## SHORT TASK
Can you write out all the lines word for word, with no pictures?

## GIVEN MATERIAL
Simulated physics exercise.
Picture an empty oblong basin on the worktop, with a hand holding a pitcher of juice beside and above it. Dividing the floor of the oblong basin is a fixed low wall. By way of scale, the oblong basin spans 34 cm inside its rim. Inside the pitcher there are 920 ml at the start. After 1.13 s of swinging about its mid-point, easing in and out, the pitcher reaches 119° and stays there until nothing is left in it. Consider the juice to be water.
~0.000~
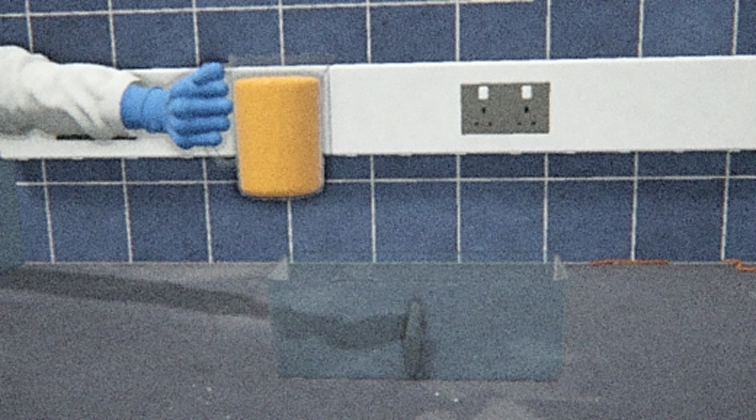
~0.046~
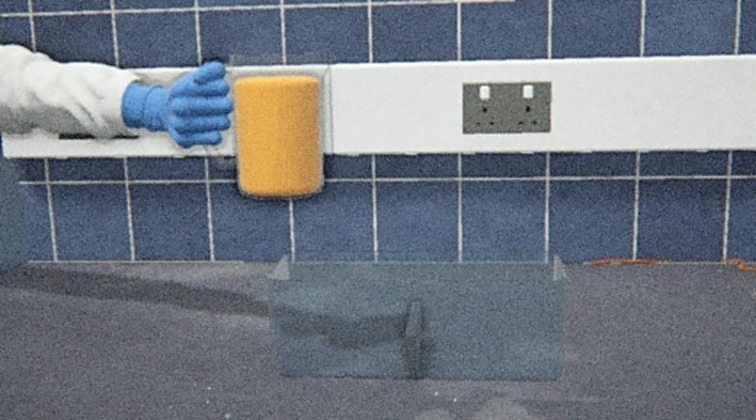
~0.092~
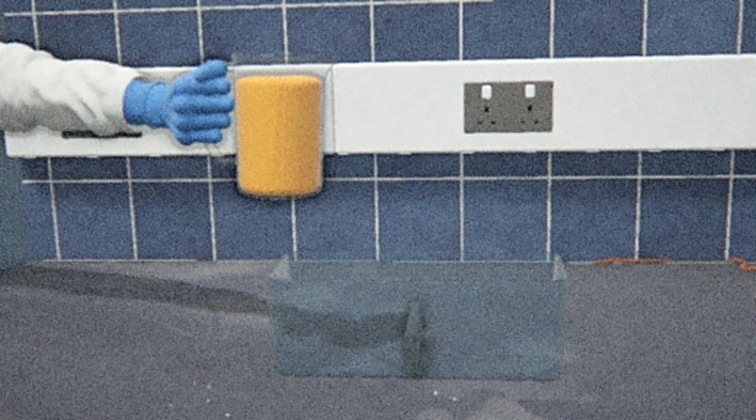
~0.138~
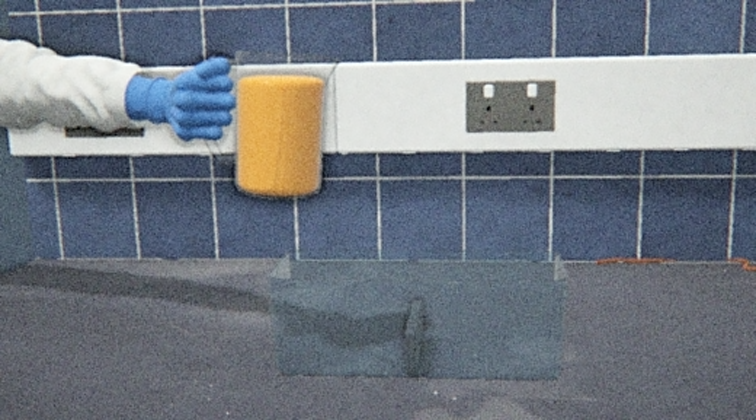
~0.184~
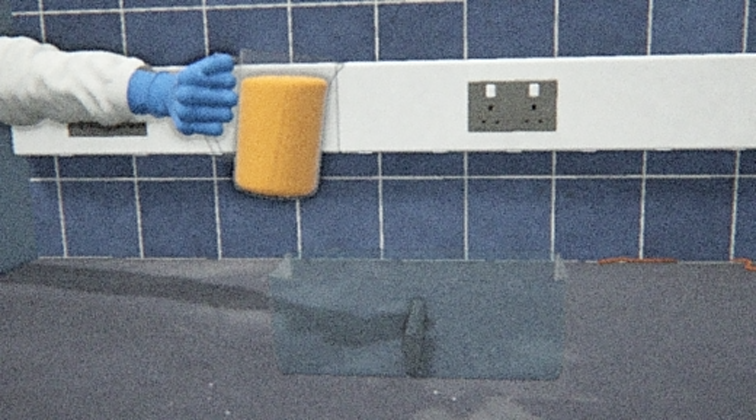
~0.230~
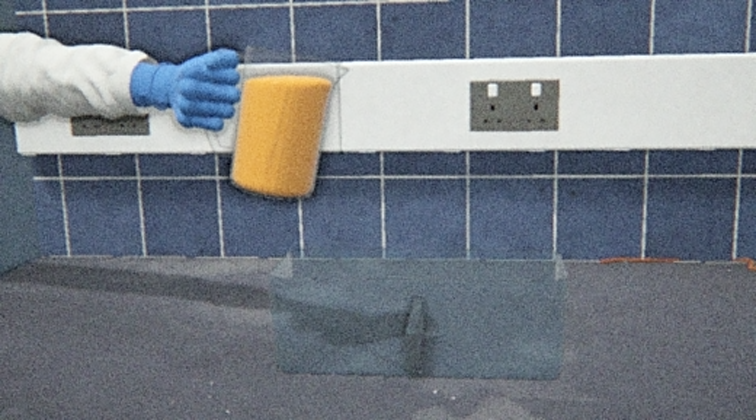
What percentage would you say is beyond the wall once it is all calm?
I would put it at about 54 per cent.
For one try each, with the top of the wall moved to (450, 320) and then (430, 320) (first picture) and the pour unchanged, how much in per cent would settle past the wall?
First try about 5 %, second try about 25 %.
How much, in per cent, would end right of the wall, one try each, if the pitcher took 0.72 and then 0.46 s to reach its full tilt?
35 in a hundred, followed by 25 in a hundred.
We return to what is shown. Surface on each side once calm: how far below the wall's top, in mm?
Some 28 mm on the left and 24 mm on the right.
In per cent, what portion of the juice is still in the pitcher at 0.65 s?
Near 86 in a hundred.
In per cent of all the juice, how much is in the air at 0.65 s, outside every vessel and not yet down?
Around 12 in a hundred.
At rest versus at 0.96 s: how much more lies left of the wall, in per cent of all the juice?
I'd put it at some 34 percent.
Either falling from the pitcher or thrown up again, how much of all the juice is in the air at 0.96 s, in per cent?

## ANSWER FOR THE TASK
Simulated physics exercise.
Picture an empty oblong basin on the worktop, with a hand holding a pitcher of juice beside and above it. Dividing the floor of the oblong basin is a fixed low wall. By way of scale, the oblong basin spans 34 cm inside its rim. Inside the pitcher there are 920 ml at the start. After 1.13 s of swinging about its mid-point, easing in and out, the pitcher reaches 119° and stays there until nothing is left in it. Consider the juice to be water.
~0.000~
~0.046~
~0.092~
~0.138~
~0.184~
~0.230~
What percentage would you say is beyond the wall once it is all calm?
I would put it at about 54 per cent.
For one try each, with the top of the wall moved to (450, 320) and then (430, 320) (first picture) and the pour unchanged, how much in per cent would settle past the wall?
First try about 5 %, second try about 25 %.
How much, in per cent, would end right of the wall, one try each, if the pitcher took 0.72 and then 0.46 s to reach its full tilt?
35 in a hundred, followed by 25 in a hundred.
We return to what is shown. Surface on each side once calm: how far below the wall's top, in mm?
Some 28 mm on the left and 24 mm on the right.
In per cent, what portion of the juice is still in the pitcher at 0.65 s?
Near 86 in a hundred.
In per cent of all the juice, how much is in the air at 0.65 s, outside every vessel and not yet down?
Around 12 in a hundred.
At rest versus at 0.96 s: how much more lies left of the wall, in per cent of all the juice?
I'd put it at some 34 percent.
Either falling from the pitcher or thrown up again, how much of all the juice is in the air at 0.96 s, in per cent?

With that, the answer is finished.